··· Record set

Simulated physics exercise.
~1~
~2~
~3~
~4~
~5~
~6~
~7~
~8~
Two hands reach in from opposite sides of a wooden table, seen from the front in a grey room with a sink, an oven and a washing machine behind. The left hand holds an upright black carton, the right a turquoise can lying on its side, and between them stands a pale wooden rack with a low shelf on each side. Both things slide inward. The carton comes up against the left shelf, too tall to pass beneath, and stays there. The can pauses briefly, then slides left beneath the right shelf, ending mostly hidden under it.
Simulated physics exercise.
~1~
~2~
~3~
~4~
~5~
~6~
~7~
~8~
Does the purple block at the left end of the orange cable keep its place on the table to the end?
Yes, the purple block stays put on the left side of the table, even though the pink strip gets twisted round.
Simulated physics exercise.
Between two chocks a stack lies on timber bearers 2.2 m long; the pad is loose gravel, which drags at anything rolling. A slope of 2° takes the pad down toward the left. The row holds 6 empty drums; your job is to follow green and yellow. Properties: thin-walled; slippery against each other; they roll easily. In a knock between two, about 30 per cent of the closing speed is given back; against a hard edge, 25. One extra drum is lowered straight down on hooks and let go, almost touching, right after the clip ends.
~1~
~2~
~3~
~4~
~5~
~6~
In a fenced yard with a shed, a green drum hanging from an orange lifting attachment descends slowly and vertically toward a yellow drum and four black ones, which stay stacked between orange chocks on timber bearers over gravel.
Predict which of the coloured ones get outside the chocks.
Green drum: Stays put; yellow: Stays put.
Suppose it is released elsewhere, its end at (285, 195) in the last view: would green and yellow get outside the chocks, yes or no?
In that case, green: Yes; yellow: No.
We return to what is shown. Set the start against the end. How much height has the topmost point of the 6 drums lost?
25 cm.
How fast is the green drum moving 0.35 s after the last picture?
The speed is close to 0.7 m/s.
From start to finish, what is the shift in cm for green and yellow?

······

Task directions. Write out the whole listing exactly.

Worked answer.
Simulated physics exercise.
~1~
~2~
~3~
~4~
~5~
~6~
~7~
~8~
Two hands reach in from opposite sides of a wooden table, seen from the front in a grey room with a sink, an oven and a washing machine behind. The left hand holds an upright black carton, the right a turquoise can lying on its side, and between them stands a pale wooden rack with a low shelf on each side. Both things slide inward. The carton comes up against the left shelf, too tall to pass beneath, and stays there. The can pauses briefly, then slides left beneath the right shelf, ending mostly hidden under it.
Simulated physics exercise.
~1~
~2~
~3~
~4~
~5~
~6~
~7~
~8~
Does the purple block at the left end of the orange cable keep its place on the table to the end?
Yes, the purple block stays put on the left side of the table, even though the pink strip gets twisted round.
Simulated physics exercise.
Between two chocks a stack lies on timber bearers 2.2 m long; the pad is loose gravel, which drags at anything rolling. A slope of 2° takes the pad down toward the left. The row holds 6 empty drums; your job is to follow green and yellow. Properties: thin-walled; slippery against each other; they roll easily. In a knock between two, about 30 per cent of the closing speed is given back; against a hard edge, 25. One extra drum is lowered straight down on hooks and let go, almost touching, right after the clip ends.
~1~
~2~
~3~
~4~
~5~
~6~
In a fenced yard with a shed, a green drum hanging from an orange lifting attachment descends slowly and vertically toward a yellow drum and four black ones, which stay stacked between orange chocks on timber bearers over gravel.
Predict which of the coloured ones get outside the chocks.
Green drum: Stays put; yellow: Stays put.
Suppose it is released elsewhere, its end at (285, 195) in the last view: would green and yellow get outside the chocks, yes or no?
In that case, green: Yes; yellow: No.
We return to what is shown. Set the start against the end. How much height has the topmost point of the 6 drums lost?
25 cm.
How fast is the green drum moving 0.35 s after the last picture?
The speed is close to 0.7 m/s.
From start to finish, what is the shift in cm for green and yellow?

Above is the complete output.